TASK STATEMENT » Locate the lines of the listing below that hold "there", then copy each of them.

DATA LINES »
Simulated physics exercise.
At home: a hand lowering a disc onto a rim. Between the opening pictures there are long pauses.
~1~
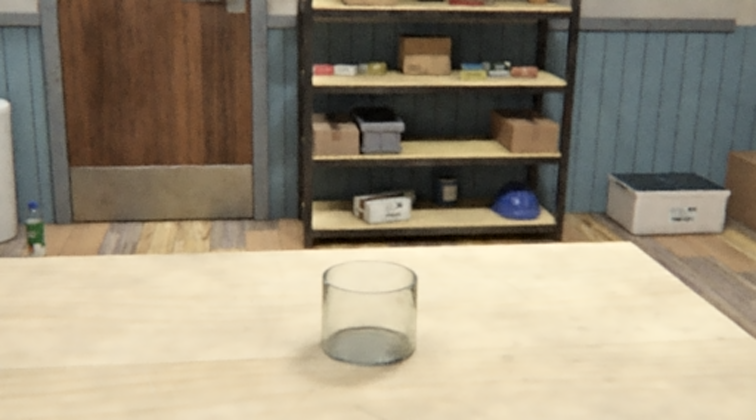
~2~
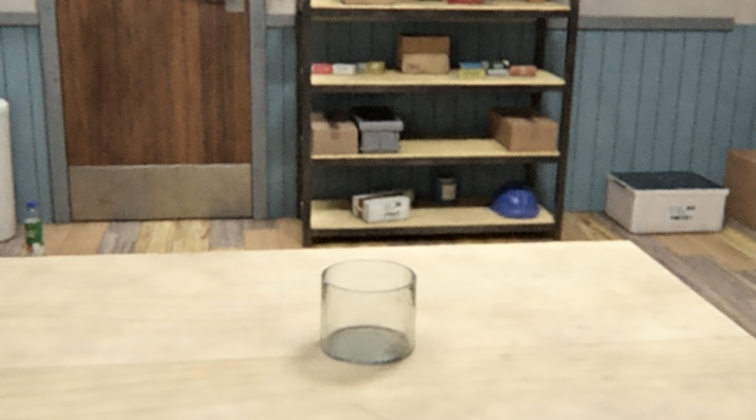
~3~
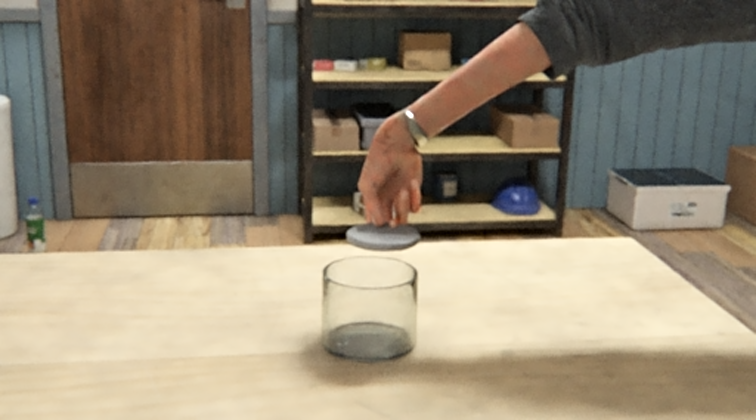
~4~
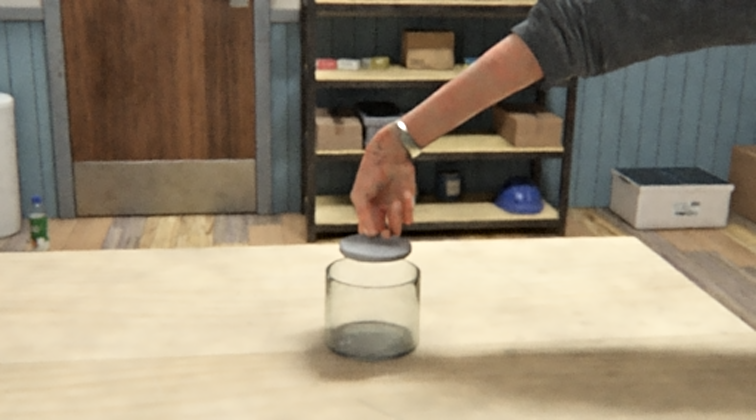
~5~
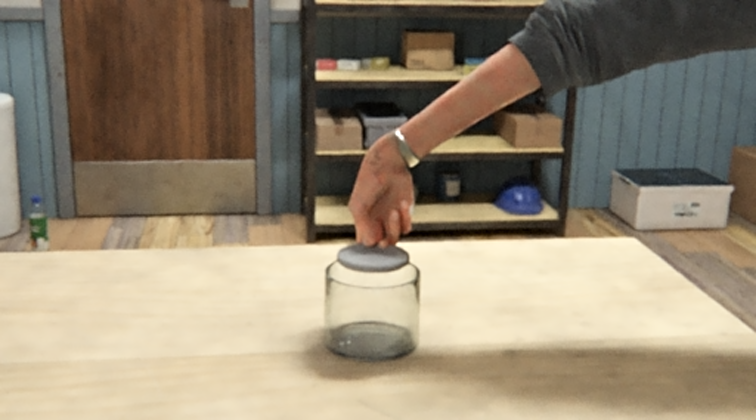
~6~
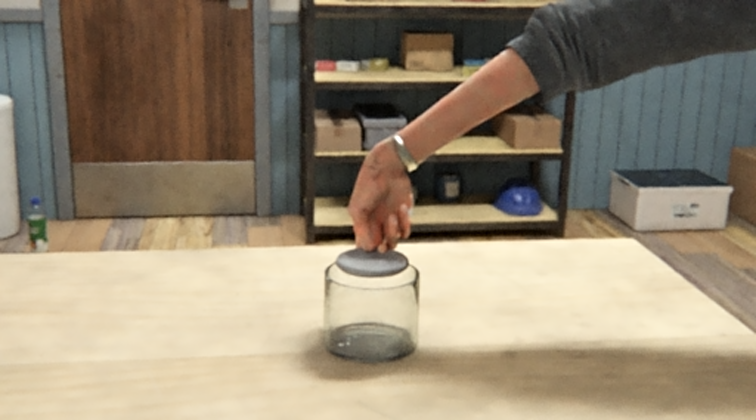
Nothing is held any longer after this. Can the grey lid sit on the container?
As it turns out, the grey lid falls in.
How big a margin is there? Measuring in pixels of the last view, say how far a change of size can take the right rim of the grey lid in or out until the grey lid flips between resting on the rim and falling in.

FINAL RESULT »
At home: a hand lowering a disc onto a rim. Between the opening pictures there are long pauses.
How big a margin is there? Measuring in pixels of the last view, say how far a change of size can take the right rim of the grey lid in or out until the grey lid flips between resting on the rim and falling in.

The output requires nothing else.